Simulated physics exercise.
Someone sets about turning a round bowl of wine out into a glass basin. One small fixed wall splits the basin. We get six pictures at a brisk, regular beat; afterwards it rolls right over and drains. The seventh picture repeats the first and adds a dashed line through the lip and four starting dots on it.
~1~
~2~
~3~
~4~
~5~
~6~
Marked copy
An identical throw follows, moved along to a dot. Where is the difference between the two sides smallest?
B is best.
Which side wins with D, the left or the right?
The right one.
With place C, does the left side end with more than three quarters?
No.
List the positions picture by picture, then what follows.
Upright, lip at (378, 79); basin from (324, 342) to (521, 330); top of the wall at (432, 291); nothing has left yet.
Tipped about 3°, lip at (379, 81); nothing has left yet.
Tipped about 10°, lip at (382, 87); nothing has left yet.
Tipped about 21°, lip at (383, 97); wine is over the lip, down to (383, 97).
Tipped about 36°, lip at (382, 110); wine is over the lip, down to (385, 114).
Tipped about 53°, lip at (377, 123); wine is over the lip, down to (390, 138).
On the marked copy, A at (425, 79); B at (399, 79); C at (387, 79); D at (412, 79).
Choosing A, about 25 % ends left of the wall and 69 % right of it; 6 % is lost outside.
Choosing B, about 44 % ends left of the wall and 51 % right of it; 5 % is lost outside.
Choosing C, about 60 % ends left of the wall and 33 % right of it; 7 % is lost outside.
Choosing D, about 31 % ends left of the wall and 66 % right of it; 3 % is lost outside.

* [Aim of the exercise] Extract the complete listing verbatim.

* [Exercise solution]
Simulated physics exercise.
Someone sets about turning a round bowl of wine out into a glass basin. One small fixed wall splits the basin. We get six pictures at a brisk, regular beat; afterwards it rolls right over and drains. The seventh picture repeats the first and adds a dashed line through the lip and four starting dots on it.
~1~
~2~
~3~
~4~
~5~
~6~
Marked copy
An identical throw follows, moved along to a dot. Where is the difference between the two sides smallest?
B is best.
Which side wins with D, the left or the right?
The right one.
With place C, does the left side end with more than three quarters?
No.
List the positions picture by picture, then what follows.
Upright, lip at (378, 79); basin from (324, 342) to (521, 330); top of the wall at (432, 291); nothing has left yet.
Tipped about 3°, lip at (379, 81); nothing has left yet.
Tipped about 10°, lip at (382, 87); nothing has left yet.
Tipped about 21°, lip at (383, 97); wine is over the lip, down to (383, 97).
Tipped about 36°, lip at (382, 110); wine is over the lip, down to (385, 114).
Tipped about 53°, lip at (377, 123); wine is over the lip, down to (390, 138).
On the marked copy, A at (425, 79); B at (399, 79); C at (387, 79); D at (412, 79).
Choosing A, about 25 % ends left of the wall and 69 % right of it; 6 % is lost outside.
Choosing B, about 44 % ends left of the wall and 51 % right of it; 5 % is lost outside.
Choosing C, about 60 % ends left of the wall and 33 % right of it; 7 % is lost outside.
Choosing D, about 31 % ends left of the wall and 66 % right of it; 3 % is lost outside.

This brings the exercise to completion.